**WORK TO COMPLETE**
Skip the pictures. Transcribe the rest of the data below without changing a word.

**DATA EXCERPT**

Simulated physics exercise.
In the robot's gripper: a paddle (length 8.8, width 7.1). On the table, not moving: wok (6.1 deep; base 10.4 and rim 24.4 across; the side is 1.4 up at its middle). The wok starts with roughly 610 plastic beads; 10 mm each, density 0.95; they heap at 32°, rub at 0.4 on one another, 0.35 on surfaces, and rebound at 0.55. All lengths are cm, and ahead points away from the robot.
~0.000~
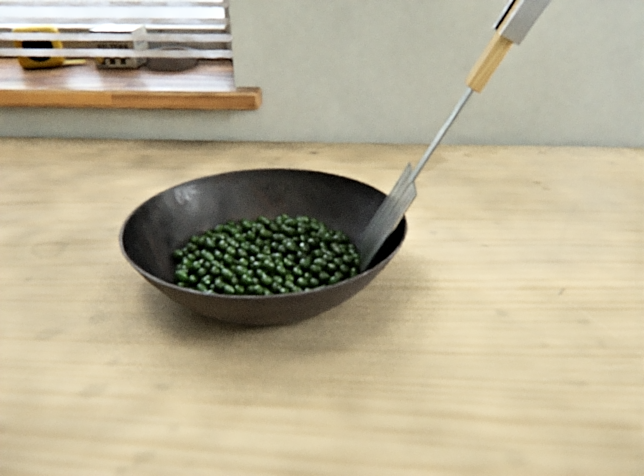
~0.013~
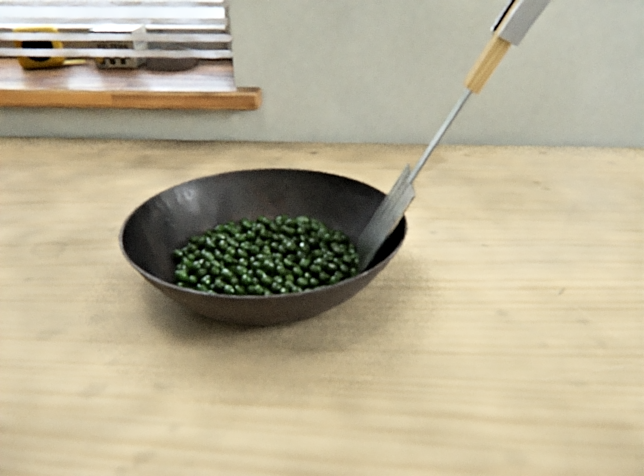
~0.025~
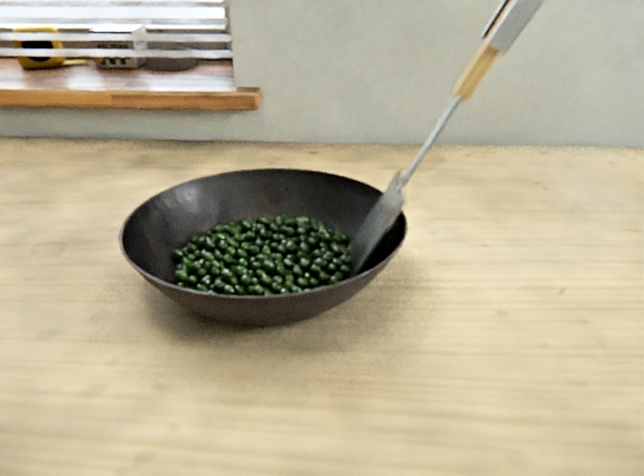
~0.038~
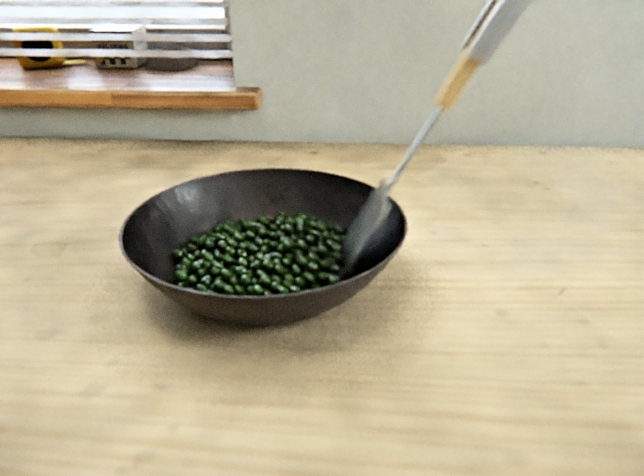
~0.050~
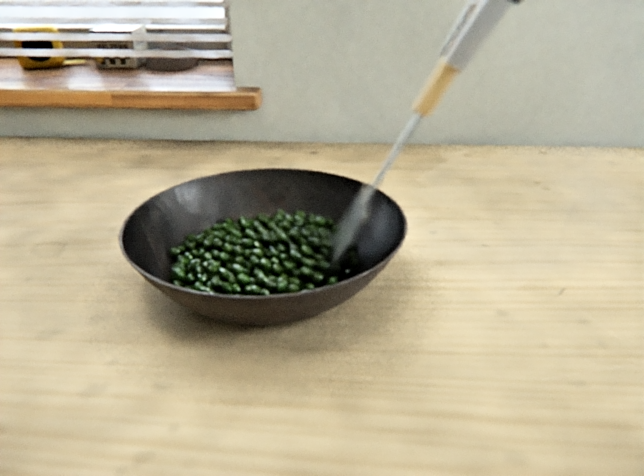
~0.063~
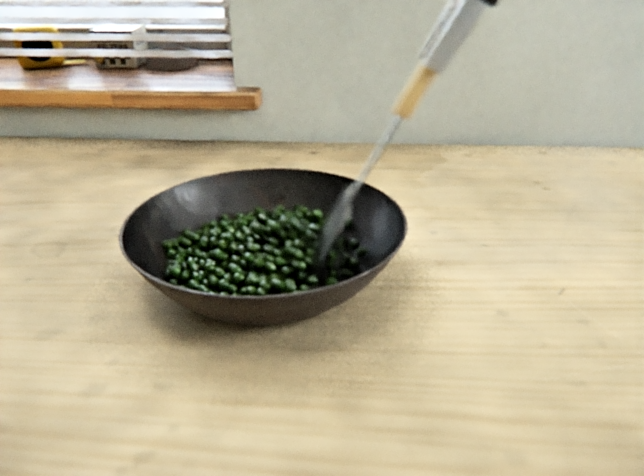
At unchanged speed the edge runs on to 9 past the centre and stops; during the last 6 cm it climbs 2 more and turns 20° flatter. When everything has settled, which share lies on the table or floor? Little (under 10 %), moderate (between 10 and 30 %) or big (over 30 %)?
A big share, over 30 %, ends on the table or floor.
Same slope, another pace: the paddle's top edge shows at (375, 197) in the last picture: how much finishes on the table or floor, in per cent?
About 25 per cent.
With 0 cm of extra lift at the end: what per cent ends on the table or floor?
About 40 per cent.
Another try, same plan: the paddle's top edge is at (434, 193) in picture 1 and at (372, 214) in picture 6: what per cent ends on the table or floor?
About 35 per cent.
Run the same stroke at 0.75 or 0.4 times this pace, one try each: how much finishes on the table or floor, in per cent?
About 35 and 15 per cent.
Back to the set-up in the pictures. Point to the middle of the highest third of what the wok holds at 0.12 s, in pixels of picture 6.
Around (217, 232).
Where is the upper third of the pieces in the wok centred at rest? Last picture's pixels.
Around (213, 259).
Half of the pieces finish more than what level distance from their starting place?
Roughly 5 cm.
By 0.09 s, sloping 62°, highest piece 9 above the table; 609 in the wok.
By 0.12 s, sloping 57°, highest piece 15 above the table; 608 in the wok, 1 on the blade or in flight.
By 0.34 s, sloping 42°, highest piece 29 above the table; 383 in the wok, 41 on the table or floor, 185 on the blade or in flight.
By 1.39 s, sloping 42°, highest piece 4 above the table; 383 in the wok, 226 on the table or floor.
Final count, 383 in the wok, 226 on the table or floor. That is 37 % on the table or floor.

**RESULT BELOW**
Simulated physics exercise.
In the robot's gripper: a paddle (length 8.8, width 7.1). On the table, not moving: wok (6.1 deep; base 10.4 and rim 24.4 across; the side is 1.4 up at its middle). The wok starts with roughly 610 plastic beads; 10 mm each, density 0.95; they heap at 32°, rub at 0.4 on one another, 0.35 on surfaces, and rebound at 0.55. All lengths are cm, and ahead points away from the robot.
~0.000~
~0.013~
~0.025~
~0.038~
~0.050~
~0.063~
At unchanged speed the edge runs on to 9 past the centre and stops; during the last 6 cm it climbs 2 more and turns 20° flatter. When everything has settled, which share lies on the table or floor? Little (under 10 %), moderate (between 10 and 30 %) or big (over 30 %)?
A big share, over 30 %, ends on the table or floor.
Same slope, another pace: the paddle's top edge shows at (375, 197) in the last picture: how much finishes on the table or floor, in per cent?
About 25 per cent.
With 0 cm of extra lift at the end: what per cent ends on the table or floor?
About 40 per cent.
Another try, same plan: the paddle's top edge is at (434, 193) in picture 1 and at (372, 214) in picture 6: what per cent ends on the table or floor?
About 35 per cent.
Run the same stroke at 0.75 or 0.4 times this pace, one try each: how much finishes on the table or floor, in per cent?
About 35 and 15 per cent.
Back to the set-up in the pictures. Point to the middle of the highest third of what the wok holds at 0.12 s, in pixels of picture 6.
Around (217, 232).
Where is the upper third of the pieces in the wok centred at rest? Last picture's pixels.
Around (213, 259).
Half of the pieces finish more than what level distance from their starting place?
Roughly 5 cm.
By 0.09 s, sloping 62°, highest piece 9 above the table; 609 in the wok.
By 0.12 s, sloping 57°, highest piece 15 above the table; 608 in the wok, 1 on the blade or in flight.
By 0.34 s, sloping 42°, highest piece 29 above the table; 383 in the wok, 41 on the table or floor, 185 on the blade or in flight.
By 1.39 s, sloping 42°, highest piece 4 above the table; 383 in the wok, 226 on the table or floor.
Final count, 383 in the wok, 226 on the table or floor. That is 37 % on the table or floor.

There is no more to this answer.